### Exercise input
☆ ☆ ☆ ☆ ☆ ☆ ☆
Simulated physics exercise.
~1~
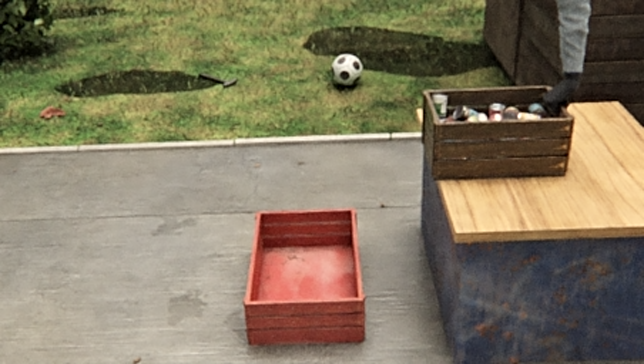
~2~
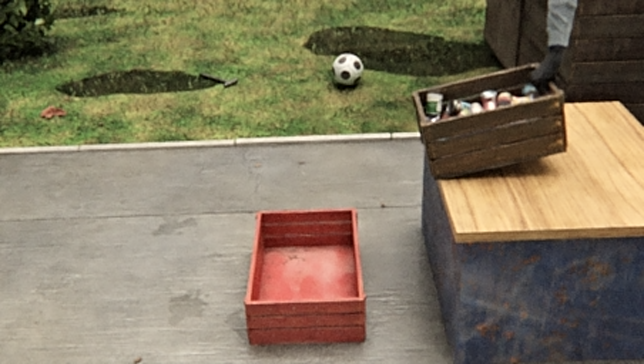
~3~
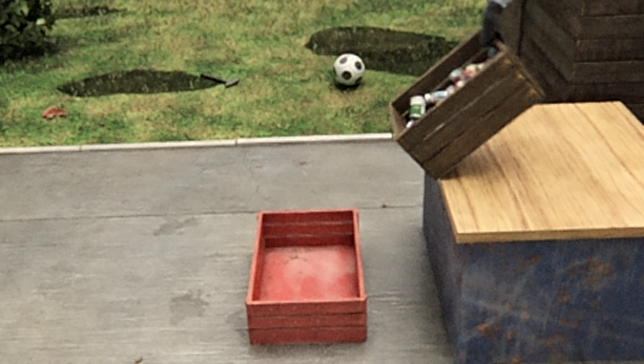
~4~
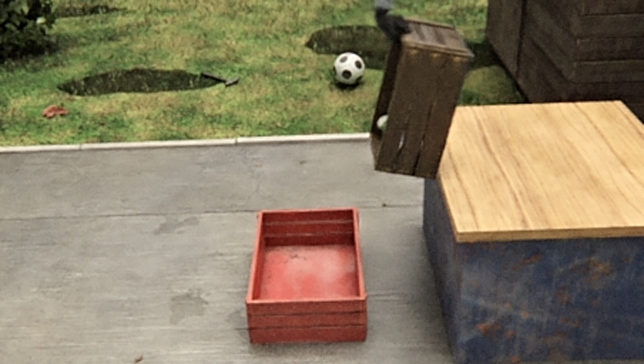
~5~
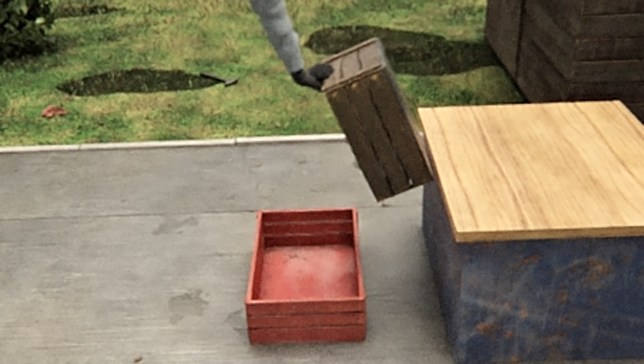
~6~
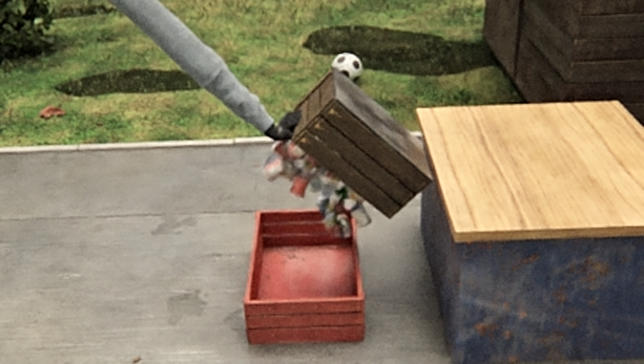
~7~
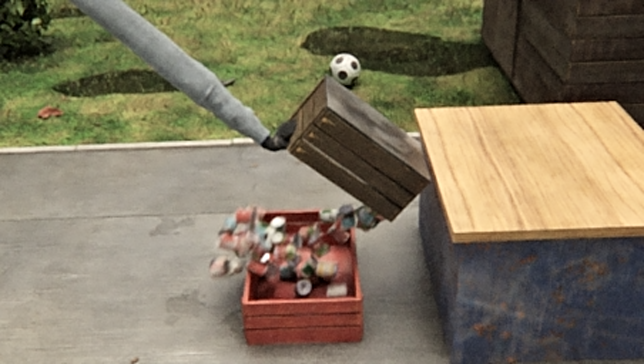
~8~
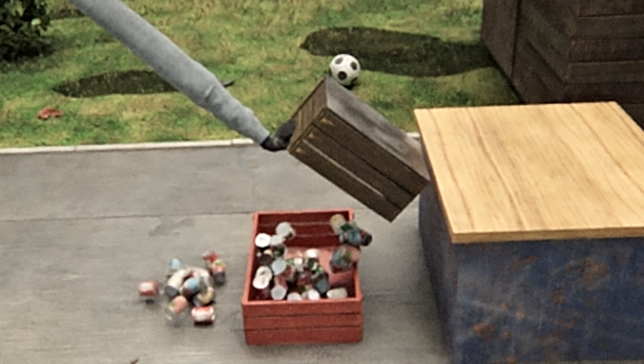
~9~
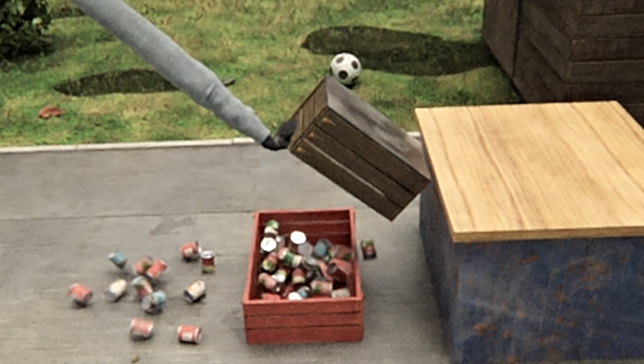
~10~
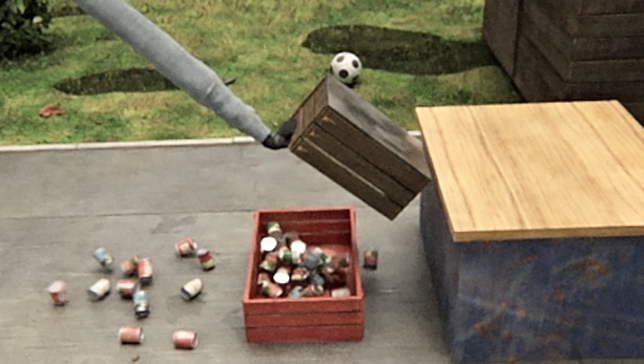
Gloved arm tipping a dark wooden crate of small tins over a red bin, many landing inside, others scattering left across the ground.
☆ ☆ ☆ ☆ ☆ ☆ ☆
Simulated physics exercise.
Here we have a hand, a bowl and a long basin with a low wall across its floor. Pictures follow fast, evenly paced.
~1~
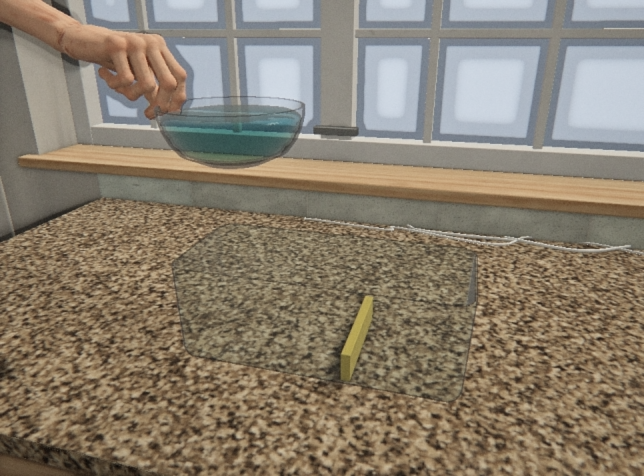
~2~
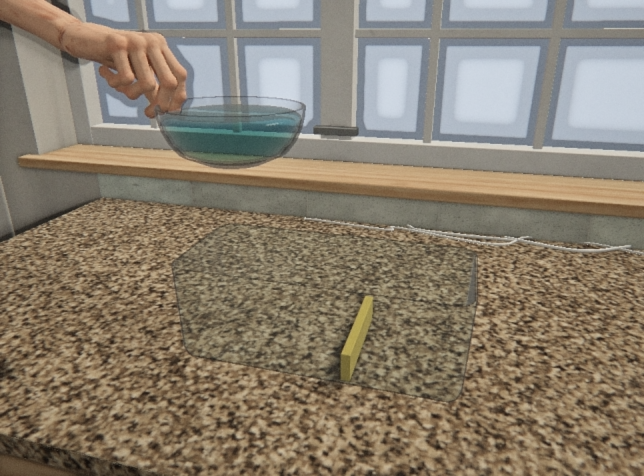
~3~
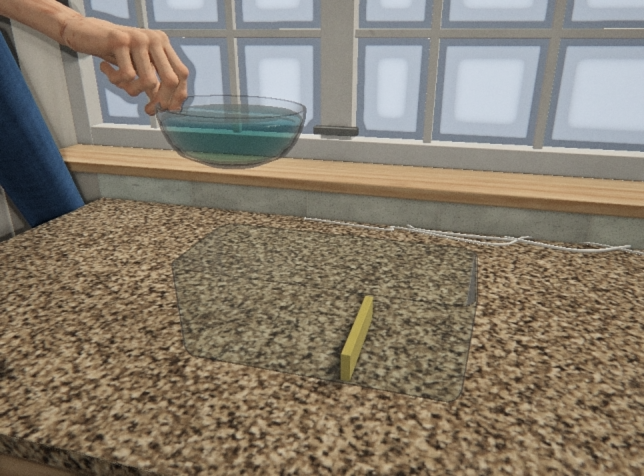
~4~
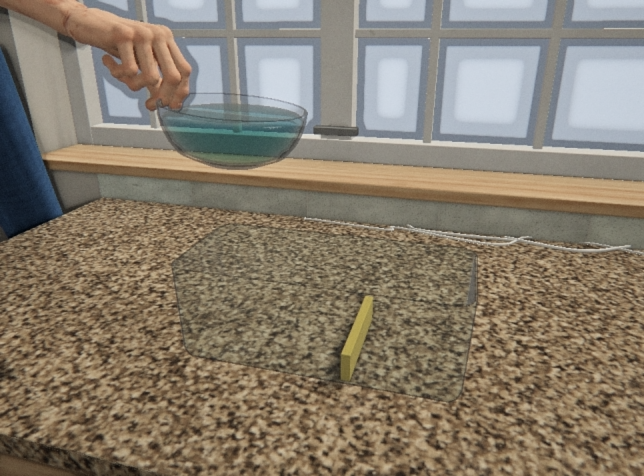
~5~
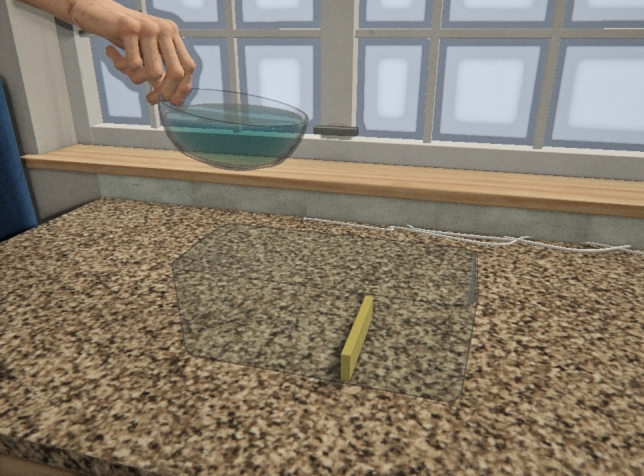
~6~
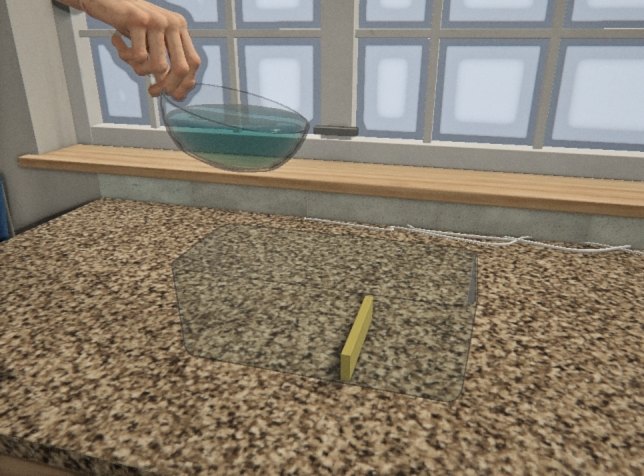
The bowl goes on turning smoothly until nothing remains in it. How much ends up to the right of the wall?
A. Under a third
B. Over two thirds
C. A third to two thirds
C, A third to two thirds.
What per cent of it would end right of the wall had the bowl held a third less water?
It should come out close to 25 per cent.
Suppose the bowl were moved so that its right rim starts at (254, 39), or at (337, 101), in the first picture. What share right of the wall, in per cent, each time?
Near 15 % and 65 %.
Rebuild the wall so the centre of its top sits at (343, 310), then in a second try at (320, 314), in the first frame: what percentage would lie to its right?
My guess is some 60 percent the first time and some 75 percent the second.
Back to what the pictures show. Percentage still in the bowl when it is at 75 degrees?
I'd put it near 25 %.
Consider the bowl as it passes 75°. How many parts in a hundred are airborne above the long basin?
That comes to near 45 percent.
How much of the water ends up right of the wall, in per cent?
☆ ☆ ☆ ☆ ☆ ☆ ☆
Each line in the data that holds the string "ends" should be found and copied.

The bowl goes on turning smoothly until nothing remains in it. How much ends up to the right of the wall?
How much of the water ends up right of the wall, in per cent?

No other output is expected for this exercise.